• **WRITTEN INSTRUCTION**: Copy all lines below exactly as written. Leave pictures out.

• **SUPPLIED MATERIAL**:
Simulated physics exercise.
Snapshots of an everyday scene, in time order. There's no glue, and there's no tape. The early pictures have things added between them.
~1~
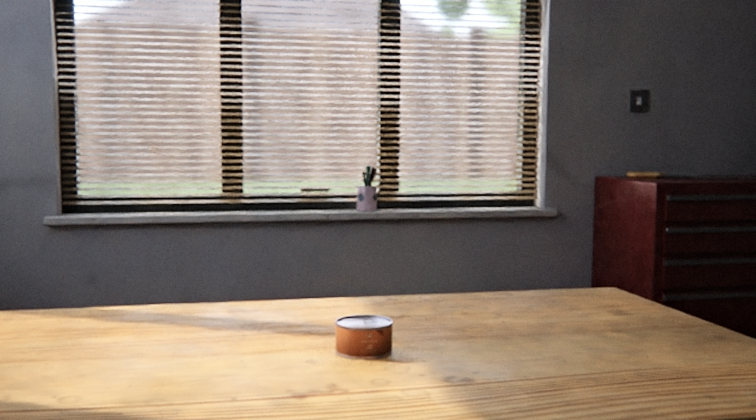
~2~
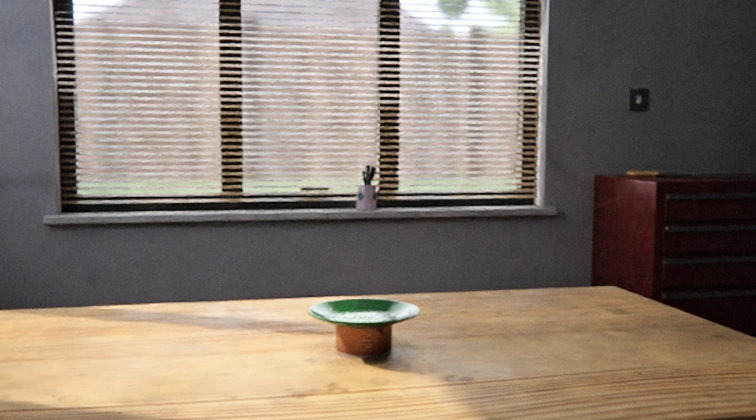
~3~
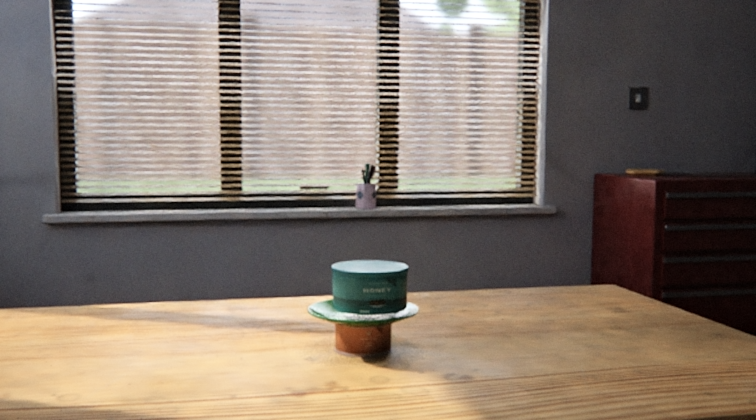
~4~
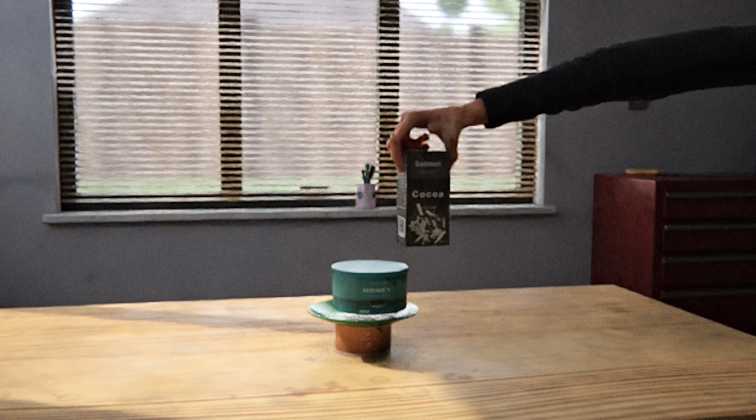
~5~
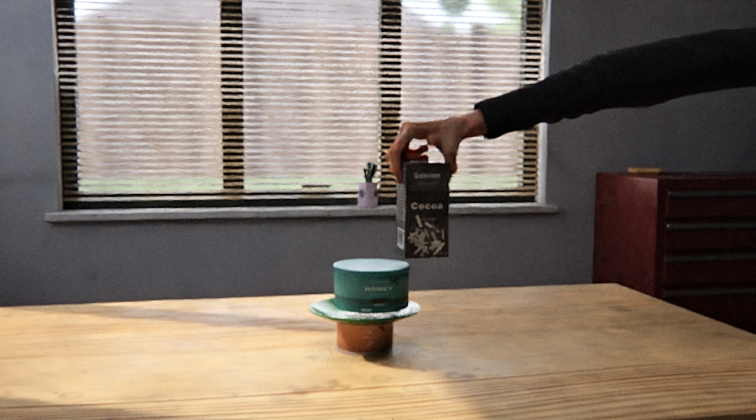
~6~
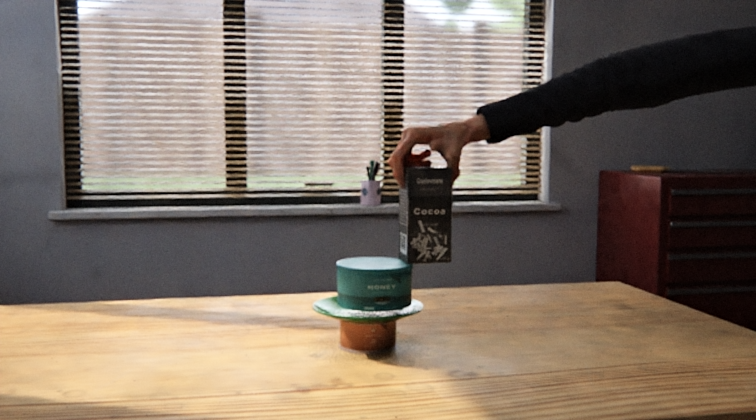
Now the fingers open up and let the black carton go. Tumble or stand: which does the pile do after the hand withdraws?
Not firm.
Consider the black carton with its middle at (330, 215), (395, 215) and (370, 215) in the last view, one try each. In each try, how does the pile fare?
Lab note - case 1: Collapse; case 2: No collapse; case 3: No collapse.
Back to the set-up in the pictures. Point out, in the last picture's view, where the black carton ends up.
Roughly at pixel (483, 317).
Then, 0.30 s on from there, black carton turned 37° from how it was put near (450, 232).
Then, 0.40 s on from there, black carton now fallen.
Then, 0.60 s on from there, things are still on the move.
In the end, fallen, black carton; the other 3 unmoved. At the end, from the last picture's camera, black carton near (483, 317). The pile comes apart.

• **WRITTEN ANSWER**:
Simulated physics exercise.
Snapshots of an everyday scene, in time order. There's no glue, and there's no tape. The early pictures have things added between them.
~1~
~2~
~3~
~4~
~5~
~6~
Now the fingers open up and let the black carton go. Tumble or stand: which does the pile do after the hand withdraws?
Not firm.
Consider the black carton with its middle at (330, 215), (395, 215) and (370, 215) in the last view, one try each. In each try, how does the pile fare?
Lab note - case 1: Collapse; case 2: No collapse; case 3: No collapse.
Back to the set-up in the pictures. Point out, in the last picture's view, where the black carton ends up.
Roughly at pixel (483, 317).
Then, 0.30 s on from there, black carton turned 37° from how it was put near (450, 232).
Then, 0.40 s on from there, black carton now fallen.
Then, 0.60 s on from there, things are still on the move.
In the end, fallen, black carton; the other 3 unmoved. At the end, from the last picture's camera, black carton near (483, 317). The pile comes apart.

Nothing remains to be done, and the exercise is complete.